EXERCISE INSTRUCTIONS:
Copy all the data exactly, except the pictures.

--- BEGIN SUPPLIED INFORMATION ---

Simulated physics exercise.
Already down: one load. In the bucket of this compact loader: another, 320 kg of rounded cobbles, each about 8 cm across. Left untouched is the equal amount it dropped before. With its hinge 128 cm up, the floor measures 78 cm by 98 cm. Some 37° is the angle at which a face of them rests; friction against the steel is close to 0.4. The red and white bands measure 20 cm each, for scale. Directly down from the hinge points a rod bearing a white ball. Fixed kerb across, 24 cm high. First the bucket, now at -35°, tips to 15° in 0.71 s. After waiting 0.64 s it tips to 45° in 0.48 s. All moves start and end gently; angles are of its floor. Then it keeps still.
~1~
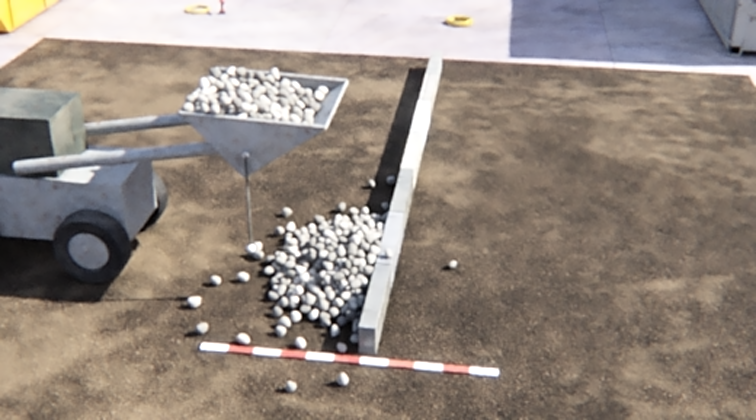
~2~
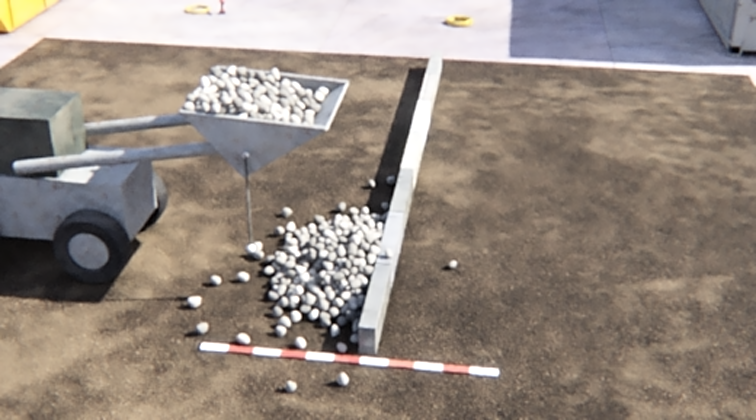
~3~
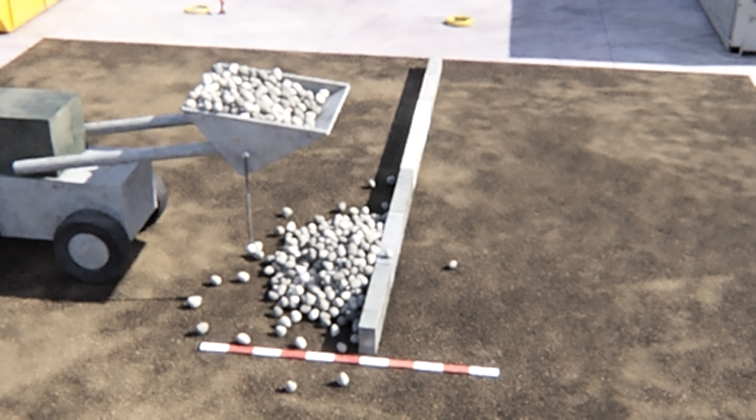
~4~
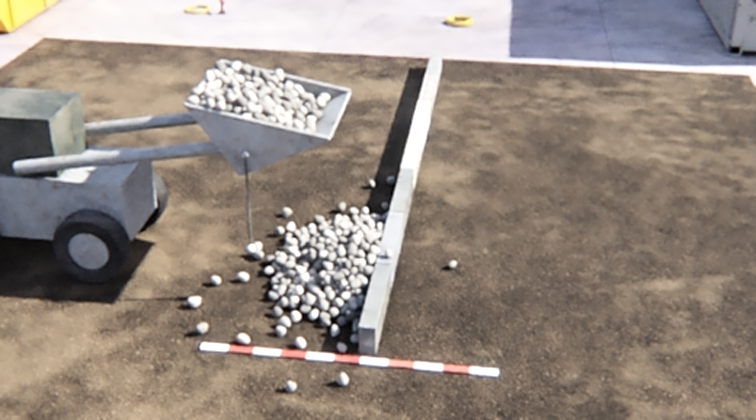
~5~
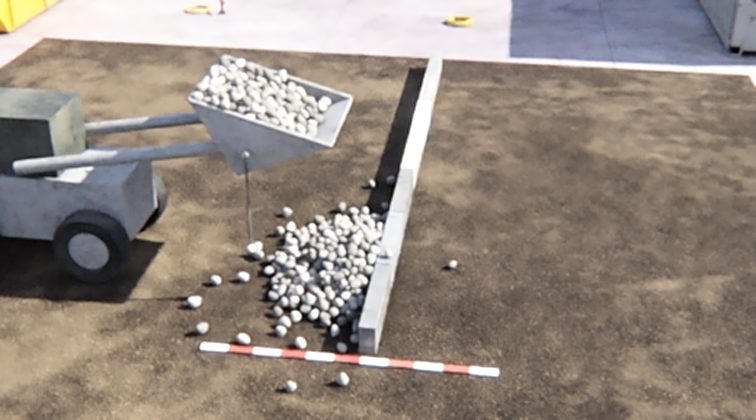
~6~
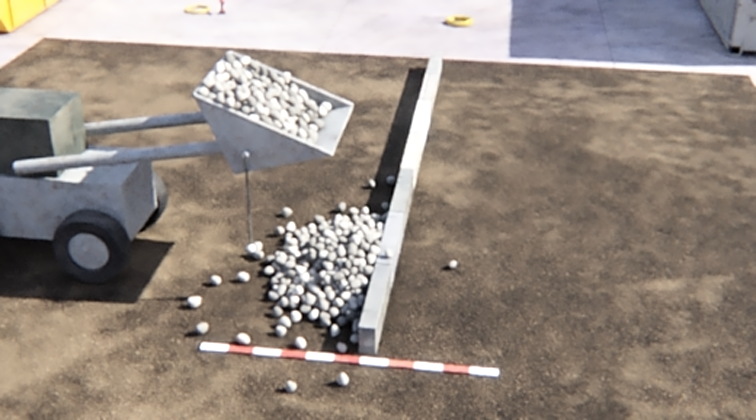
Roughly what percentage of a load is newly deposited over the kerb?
Around 20 per cent of a load is newly deposited there.
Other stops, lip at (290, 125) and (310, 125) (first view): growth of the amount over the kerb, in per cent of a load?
The first would add around 0 per cent, the second around 10 per cent.
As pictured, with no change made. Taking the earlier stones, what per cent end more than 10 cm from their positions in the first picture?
10 %.
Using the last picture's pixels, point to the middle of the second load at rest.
I'd say close to (354, 253).
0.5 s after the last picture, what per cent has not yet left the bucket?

--- END SUPPLIED INFORMATION ---

RESPONSE:
Simulated physics exercise.
Already down: one load. In the bucket of this compact loader: another, 320 kg of rounded cobbles, each about 8 cm across. Left untouched is the equal amount it dropped before. With its hinge 128 cm up, the floor measures 78 cm by 98 cm. Some 37° is the angle at which a face of them rests; friction against the steel is close to 0.4. The red and white bands measure 20 cm each, for scale. Directly down from the hinge points a rod bearing a white ball. Fixed kerb across, 24 cm high. First the bucket, now at -35°, tips to 15° in 0.71 s. After waiting 0.64 s it tips to 45° in 0.48 s. All moves start and end gently; angles are of its floor. Then it keeps still.
~1~
~2~
~3~
~4~
~5~
~6~
Roughly what percentage of a load is newly deposited over the kerb?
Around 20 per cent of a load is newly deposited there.
Other stops, lip at (290, 125) and (310, 125) (first view): growth of the amount over the kerb, in per cent of a load?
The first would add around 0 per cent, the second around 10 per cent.
As pictured, with no change made. Taking the earlier stones, what per cent end more than 10 cm from their positions in the first picture?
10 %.
Using the last picture's pixels, point to the middle of the second load at rest.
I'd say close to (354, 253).
0.5 s after the last picture, what per cent has not yet left the bucket?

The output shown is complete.